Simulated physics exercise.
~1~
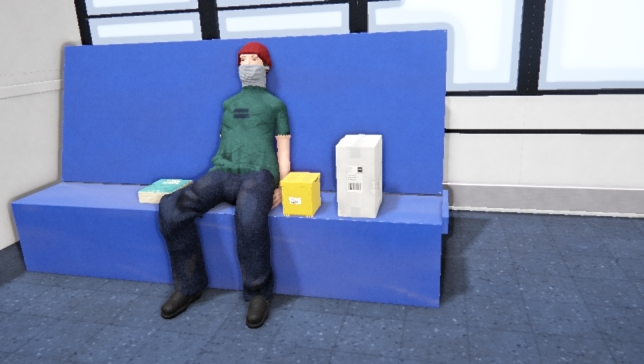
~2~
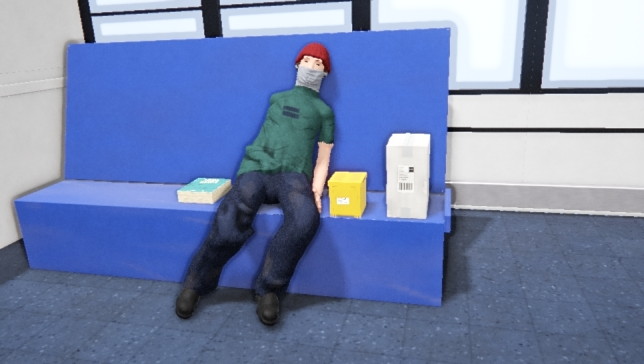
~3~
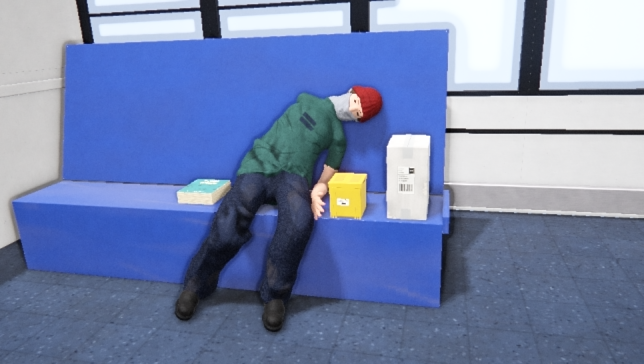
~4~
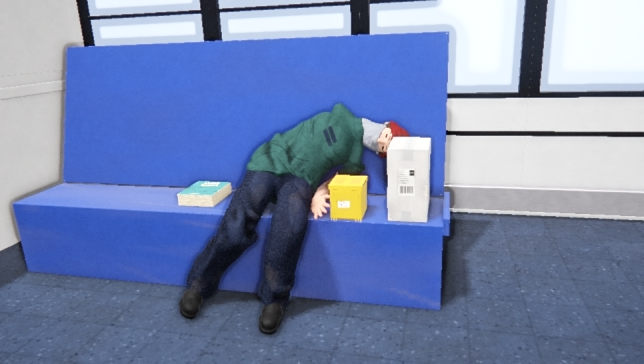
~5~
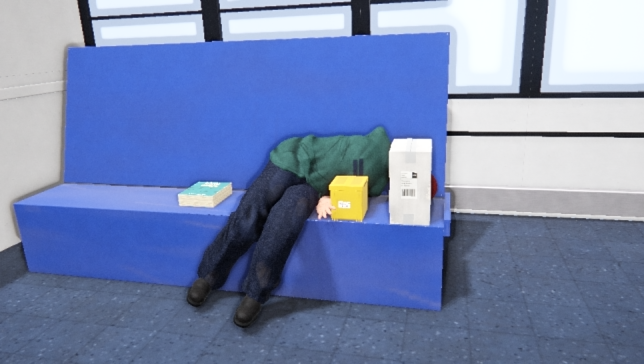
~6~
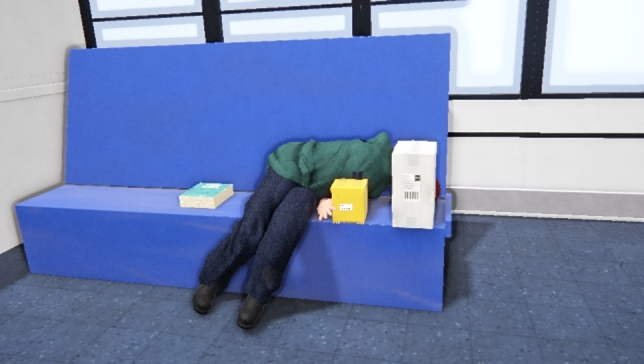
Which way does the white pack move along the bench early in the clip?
The white pack moves to the right along the bench, staying upright.
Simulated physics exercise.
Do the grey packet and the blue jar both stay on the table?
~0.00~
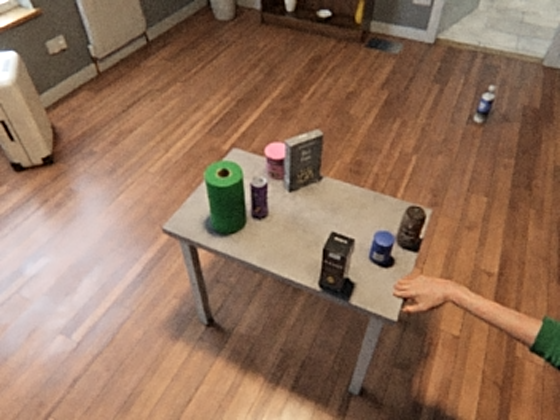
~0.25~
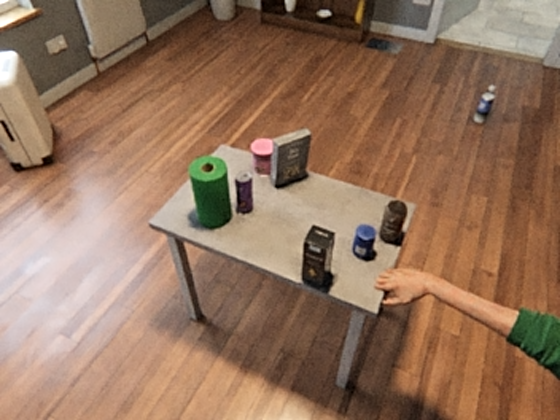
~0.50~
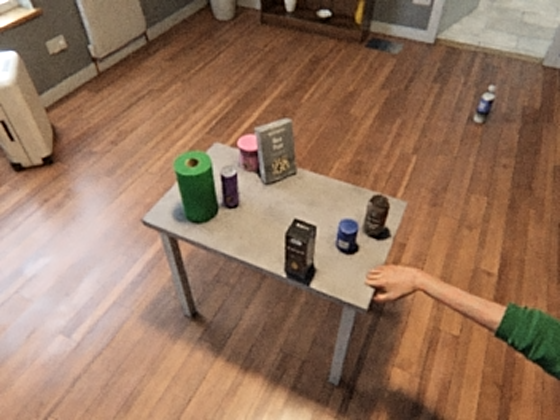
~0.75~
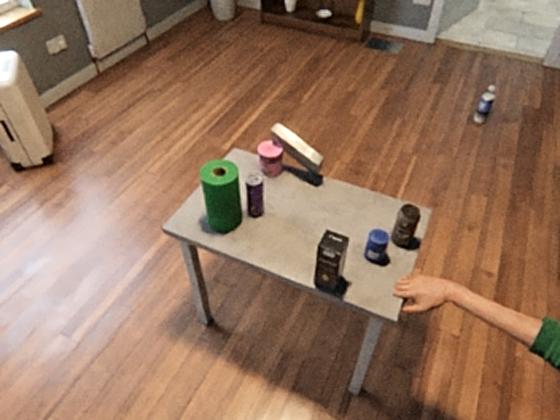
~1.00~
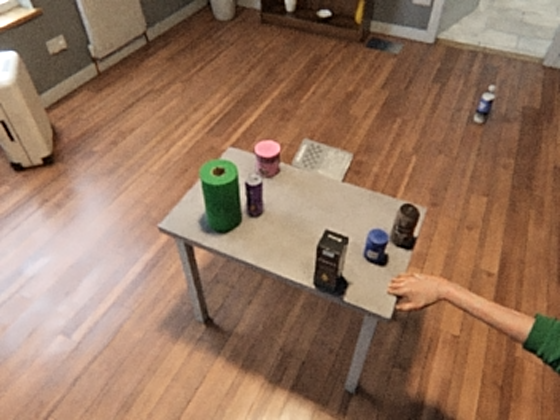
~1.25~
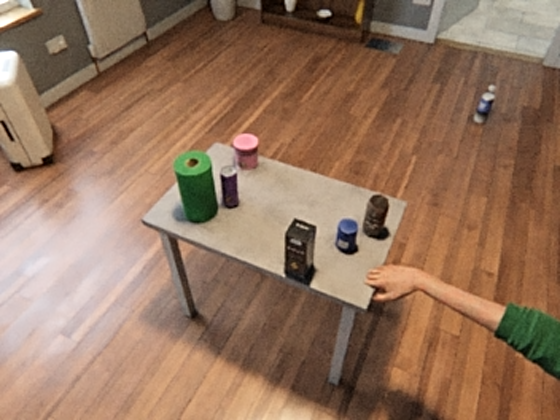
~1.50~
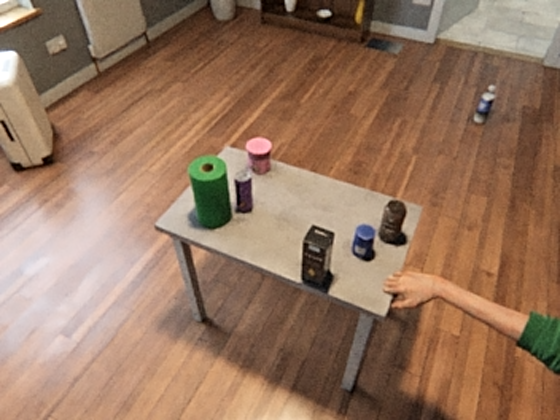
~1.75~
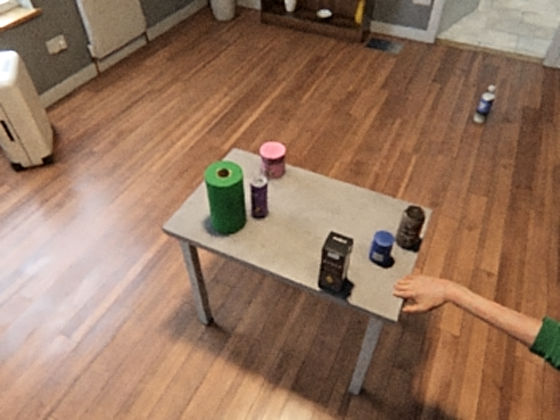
No, only the blue jar stays on the table. The grey packet tips over and falls off the far edge.
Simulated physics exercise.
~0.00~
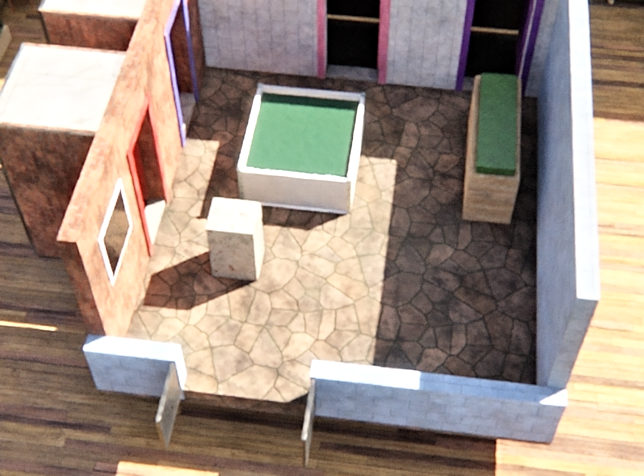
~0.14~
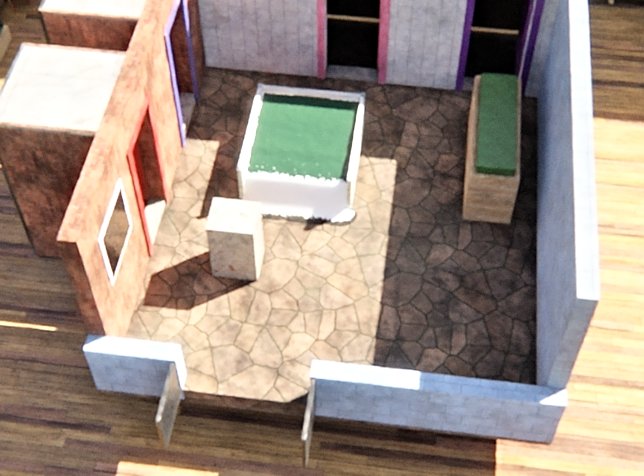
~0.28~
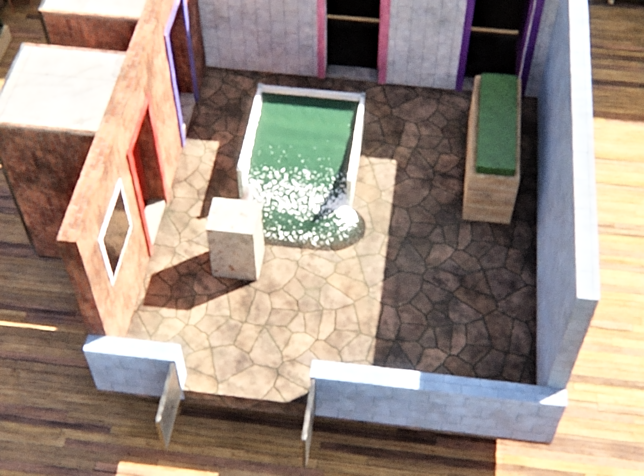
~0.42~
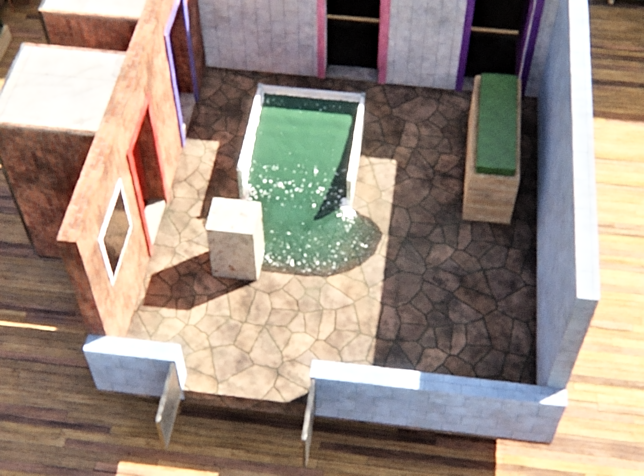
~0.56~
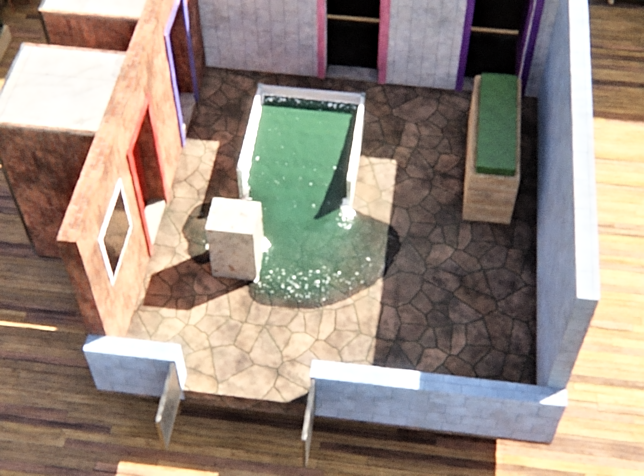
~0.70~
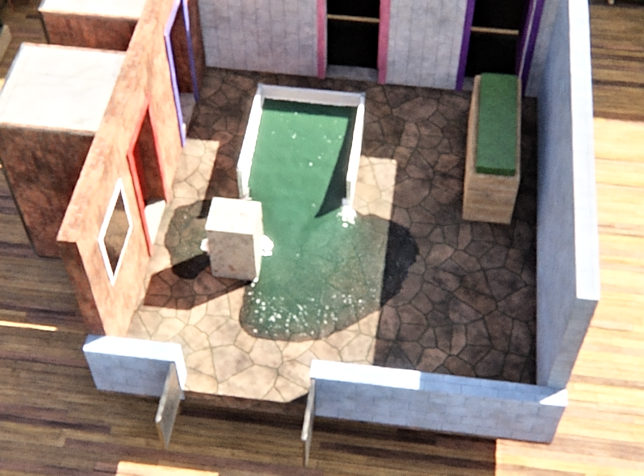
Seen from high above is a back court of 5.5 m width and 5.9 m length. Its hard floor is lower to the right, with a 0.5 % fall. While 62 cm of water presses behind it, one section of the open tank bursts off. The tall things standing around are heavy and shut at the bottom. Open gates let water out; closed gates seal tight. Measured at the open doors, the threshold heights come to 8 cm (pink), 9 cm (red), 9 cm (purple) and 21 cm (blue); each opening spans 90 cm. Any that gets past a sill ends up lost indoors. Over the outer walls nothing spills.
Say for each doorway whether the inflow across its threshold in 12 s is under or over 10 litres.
In the end at the pink door it looks set to land under the limit, at the red door it looks set to land over the limit, at the purple door it looks set to land under the limit, at the blue door it looks set to land under the limit.
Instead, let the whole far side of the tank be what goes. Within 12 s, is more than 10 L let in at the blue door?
Note: Blue door, short of the mark.
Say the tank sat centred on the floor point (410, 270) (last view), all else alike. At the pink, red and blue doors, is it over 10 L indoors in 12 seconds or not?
Pink: Within limit; red: Within limit; blue: Within limit.
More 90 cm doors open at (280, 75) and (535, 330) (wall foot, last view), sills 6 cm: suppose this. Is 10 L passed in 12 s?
In turn: Not over, over.
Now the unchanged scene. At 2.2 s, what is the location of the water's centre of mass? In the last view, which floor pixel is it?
(303, 252).
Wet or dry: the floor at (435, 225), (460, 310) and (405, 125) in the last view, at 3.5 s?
Untouched, soaked, untouched.
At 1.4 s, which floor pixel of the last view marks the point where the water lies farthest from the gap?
That would be close to (401, 399).
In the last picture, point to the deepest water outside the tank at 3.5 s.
It's at about (526, 414) in the last picture.
After 1.4 s water covers 35 % of the floor and is deepest (34 cm) near (253, 249); pink door not reached, red door 15 cm at the sill, 5 L in, purple door not reached, blue door not reached.
After 2.2 s water covers 45 % of the floor and is deepest (25 cm) near (348, 380); pink door not reached, red door 17 cm at the sill, 49 L in, purple door not reached, blue door not reached.
After 3.5 s water covers 55 % of the floor and is deepest (24 cm) near (526, 414); pink door not reached, red door 11 cm at the sill, 80 L in, purple door not reached, blue door 2 cm at the sill, 0 L in.
After 7.0 s water covers 80 % of the floor and is deepest (12 cm) near (529, 102); pink door 1 cm at the sill, 0 L in, red door 3 cm at the sill, 83 L in, purple door 5 cm at the sill, 0 L in, blue door 1 cm at the sill, 0 L in.
After 12.0 s water covers 95 % of the floor and is deepest (6 cm) near (459, 151); pink door 5 cm at the sill, 0 L in, red door 2 cm at the sill, 83 L in, purple door 4 cm at the sill, 0 L in, blue door 1 cm at the sill, 0 L in.
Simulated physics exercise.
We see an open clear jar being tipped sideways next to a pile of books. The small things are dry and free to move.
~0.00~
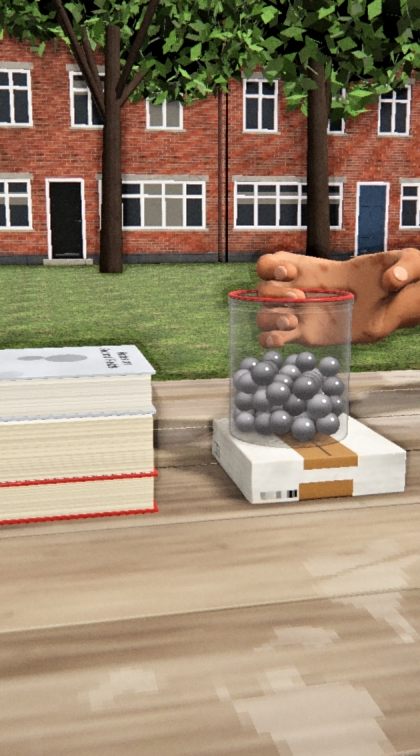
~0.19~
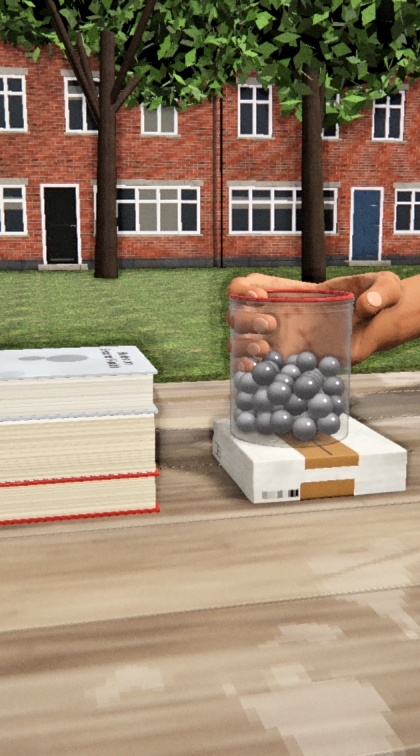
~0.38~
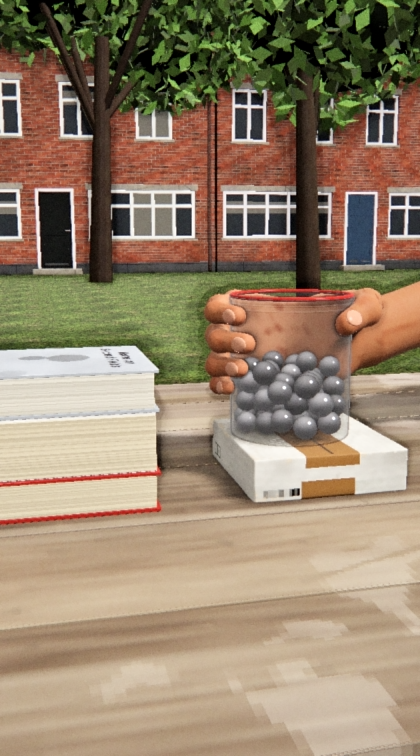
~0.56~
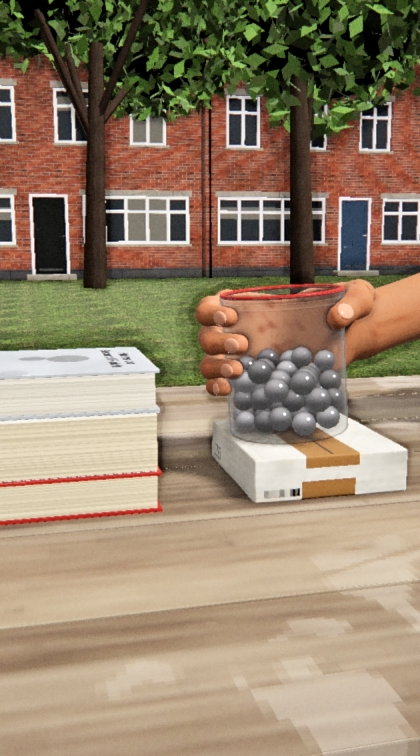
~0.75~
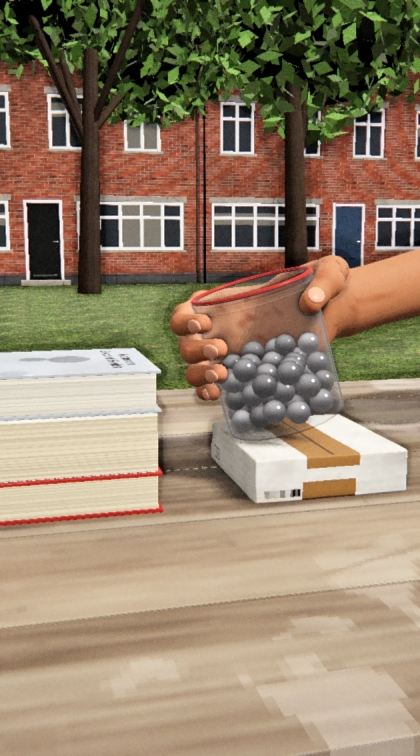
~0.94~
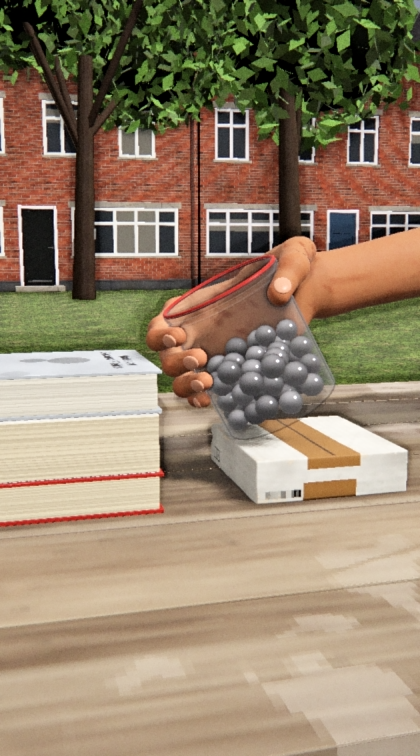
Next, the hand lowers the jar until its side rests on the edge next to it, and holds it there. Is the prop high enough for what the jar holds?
In the end the load keeps within the rim.
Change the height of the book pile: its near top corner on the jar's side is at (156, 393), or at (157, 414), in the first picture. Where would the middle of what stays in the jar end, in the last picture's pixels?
At about (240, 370), and at (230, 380).
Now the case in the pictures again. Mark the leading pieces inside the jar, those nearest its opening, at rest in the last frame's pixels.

+++++

Transcribe the preceding listing in its entirety and with exact wording, leaving out pictures.

Simulated physics exercise.
~1~
~2~
~3~
~4~
~5~
~6~
Which way does the white pack move along the bench early in the clip?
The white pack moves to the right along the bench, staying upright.
Simulated physics exercise.
Do the grey packet and the blue jar both stay on the table?
~0.00~
~0.25~
~0.50~
~0.75~
~1.00~
~1.25~
~1.50~
~1.75~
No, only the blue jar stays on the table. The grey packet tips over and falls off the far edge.
Simulated physics exercise.
~0.00~
~0.14~
~0.28~
~0.42~
~0.56~
~0.70~
Seen from high above is a back court of 5.5 m width and 5.9 m length. Its hard floor is lower to the right, with a 0.5 % fall. While 62 cm of water presses behind it, one section of the open tank bursts off. The tall things standing around are heavy and shut at the bottom. Open gates let water out; closed gates seal tight. Measured at the open doors, the threshold heights come to 8 cm (pink), 9 cm (red), 9 cm (purple) and 21 cm (blue); each opening spans 90 cm. Any that gets past a sill ends up lost indoors. Over the outer walls nothing spills.
Say for each doorway whether the inflow across its threshold in 12 s is under or over 10 litres.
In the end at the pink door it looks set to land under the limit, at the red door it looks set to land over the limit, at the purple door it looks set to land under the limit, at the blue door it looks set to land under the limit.
Instead, let the whole far side of the tank be what goes. Within 12 s, is more than 10 L let in at the blue door?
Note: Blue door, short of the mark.
Say the tank sat centred on the floor point (410, 270) (last view), all else alike. At the pink, red and blue doors, is it over 10 L indoors in 12 seconds or not?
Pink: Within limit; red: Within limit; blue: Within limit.
More 90 cm doors open at (280, 75) and (535, 330) (wall foot, last view), sills 6 cm: suppose this. Is 10 L passed in 12 s?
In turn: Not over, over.
Now the unchanged scene. At 2.2 s, what is the location of the water's centre of mass? In the last view, which floor pixel is it?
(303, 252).
Wet or dry: the floor at (435, 225), (460, 310) and (405, 125) in the last view, at 3.5 s?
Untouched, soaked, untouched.
At 1.4 s, which floor pixel of the last view marks the point where the water lies farthest from the gap?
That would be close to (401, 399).
In the last picture, point to the deepest water outside the tank at 3.5 s.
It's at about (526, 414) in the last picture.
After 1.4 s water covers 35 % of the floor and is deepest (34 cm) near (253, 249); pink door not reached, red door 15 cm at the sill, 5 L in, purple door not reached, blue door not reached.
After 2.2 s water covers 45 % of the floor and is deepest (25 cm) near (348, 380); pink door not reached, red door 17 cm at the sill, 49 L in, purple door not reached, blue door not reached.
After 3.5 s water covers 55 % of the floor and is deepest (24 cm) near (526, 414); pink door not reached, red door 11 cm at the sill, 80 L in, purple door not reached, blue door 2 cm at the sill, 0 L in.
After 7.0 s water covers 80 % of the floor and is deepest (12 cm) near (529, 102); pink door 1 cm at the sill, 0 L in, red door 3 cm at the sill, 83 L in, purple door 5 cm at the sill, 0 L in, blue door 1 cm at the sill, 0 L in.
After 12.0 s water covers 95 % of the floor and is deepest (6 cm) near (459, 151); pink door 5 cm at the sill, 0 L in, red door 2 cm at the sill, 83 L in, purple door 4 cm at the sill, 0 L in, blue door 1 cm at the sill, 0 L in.
Simulated physics exercise.
We see an open clear jar being tipped sideways next to a pile of books. The small things are dry and free to move.
~0.00~
~0.19~
~0.38~
~0.56~
~0.75~
~0.94~
Next, the hand lowers the jar until its side rests on the edge next to it, and holds it there. Is the prop high enough for what the jar holds?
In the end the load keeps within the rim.
Change the height of the book pile: its near top corner on the jar's side is at (156, 393), or at (157, 414), in the first picture. Where would the middle of what stays in the jar end, in the last picture's pixels?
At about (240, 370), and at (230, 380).
Now the case in the pictures again. Mark the leading pieces inside the jar, those nearest its opening, at rest in the last frame's pixels.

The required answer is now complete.